» **Requirement**
Give the data again exactly as written, skipping any pictures.

--------

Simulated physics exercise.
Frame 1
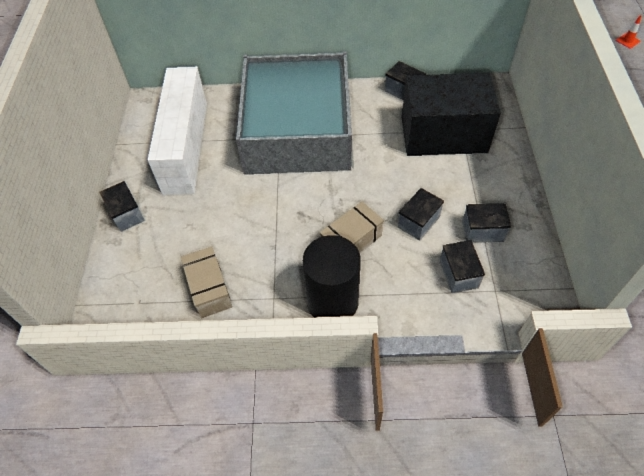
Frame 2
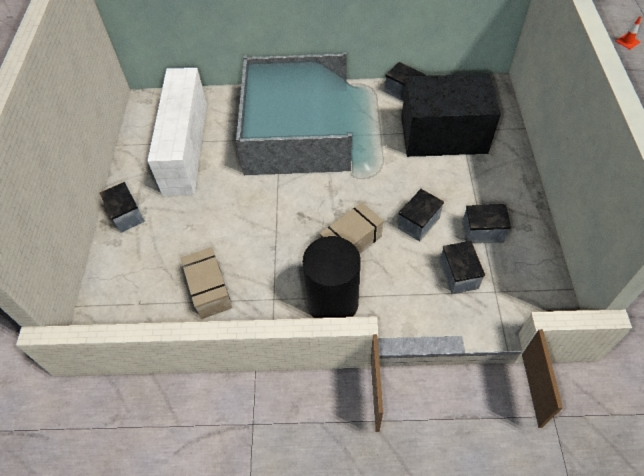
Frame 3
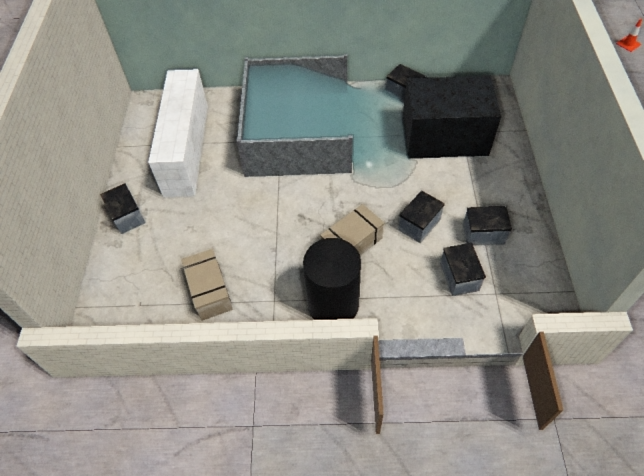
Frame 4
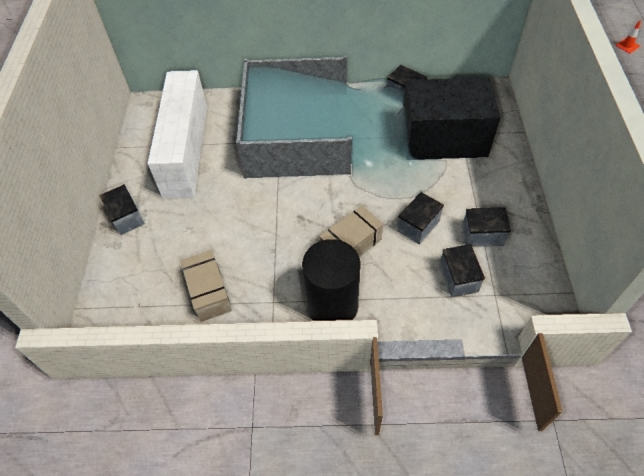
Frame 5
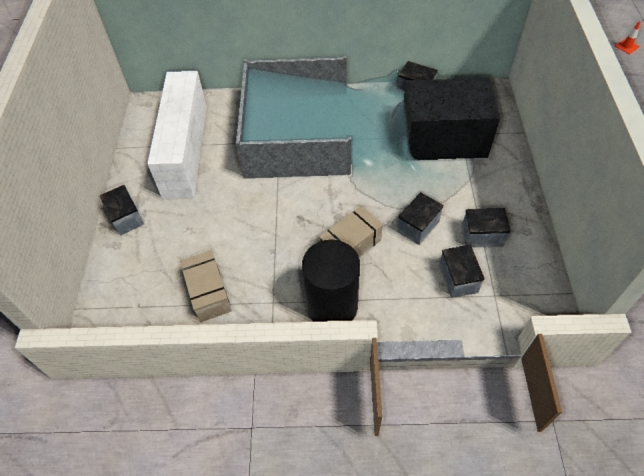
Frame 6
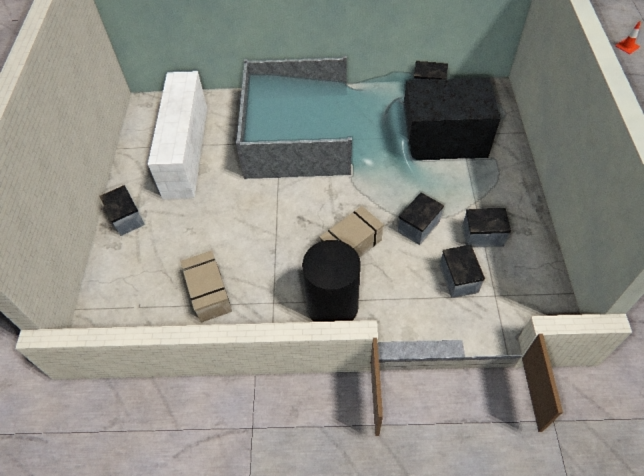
A stone tank in a walled court let water out through its right side, and it spread across the floor around a big black block, nudging a small dark box behind it to the right.
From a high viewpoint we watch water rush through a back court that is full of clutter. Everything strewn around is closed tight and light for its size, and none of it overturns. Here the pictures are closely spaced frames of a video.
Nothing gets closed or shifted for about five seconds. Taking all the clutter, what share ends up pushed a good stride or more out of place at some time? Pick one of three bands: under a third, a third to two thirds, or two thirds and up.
A third to two thirds.
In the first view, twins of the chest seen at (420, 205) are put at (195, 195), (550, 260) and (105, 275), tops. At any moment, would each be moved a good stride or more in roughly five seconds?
In that order: Less than that, that far or more, never so far.
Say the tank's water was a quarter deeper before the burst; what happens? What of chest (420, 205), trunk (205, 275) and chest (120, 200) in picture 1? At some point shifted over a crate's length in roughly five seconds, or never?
First one reached the mark, second one stopped before it, third one stopped before it.
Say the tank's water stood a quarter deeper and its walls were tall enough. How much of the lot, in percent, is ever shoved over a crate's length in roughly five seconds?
I'd say close to 60 per cent of the things.
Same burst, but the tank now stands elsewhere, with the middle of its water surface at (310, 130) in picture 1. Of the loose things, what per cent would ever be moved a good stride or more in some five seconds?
Estimate: Some 60 per cent of them.
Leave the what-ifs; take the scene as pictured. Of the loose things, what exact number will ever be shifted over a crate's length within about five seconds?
By my count, 4.
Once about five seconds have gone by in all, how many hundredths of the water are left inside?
It comes out at 80 parts in a hundred.
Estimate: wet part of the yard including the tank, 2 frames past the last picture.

--------

» **Output of the exercise**
Simulated physics exercise.
Frame 1
Frame 2
Frame 3
Frame 4
Frame 5
Frame 6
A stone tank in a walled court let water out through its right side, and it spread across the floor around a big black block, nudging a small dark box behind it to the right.
From a high viewpoint we watch water rush through a back court that is full of clutter. Everything strewn around is closed tight and light for its size, and none of it overturns. Here the pictures are closely spaced frames of a video.
Nothing gets closed or shifted for about five seconds. Taking all the clutter, what share ends up pushed a good stride or more out of place at some time? Pick one of three bands: under a third, a third to two thirds, or two thirds and up.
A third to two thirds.
In the first view, twins of the chest seen at (420, 205) are put at (195, 195), (550, 260) and (105, 275), tops. At any moment, would each be moved a good stride or more in roughly five seconds?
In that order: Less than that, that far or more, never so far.
Say the tank's water was a quarter deeper before the burst; what happens? What of chest (420, 205), trunk (205, 275) and chest (120, 200) in picture 1? At some point shifted over a crate's length in roughly five seconds, or never?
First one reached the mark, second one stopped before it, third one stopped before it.
Say the tank's water stood a quarter deeper and its walls were tall enough. How much of the lot, in percent, is ever shoved over a crate's length in roughly five seconds?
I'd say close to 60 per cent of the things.
Same burst, but the tank now stands elsewhere, with the middle of its water surface at (310, 130) in picture 1. Of the loose things, what per cent would ever be moved a good stride or more in some five seconds?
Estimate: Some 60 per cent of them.
Leave the what-ifs; take the scene as pictured. Of the loose things, what exact number will ever be shifted over a crate's length within about five seconds?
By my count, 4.
Once about five seconds have gone by in all, how many hundredths of the water are left inside?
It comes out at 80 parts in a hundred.
Estimate: wet part of the yard including the tank, 2 frames past the last picture.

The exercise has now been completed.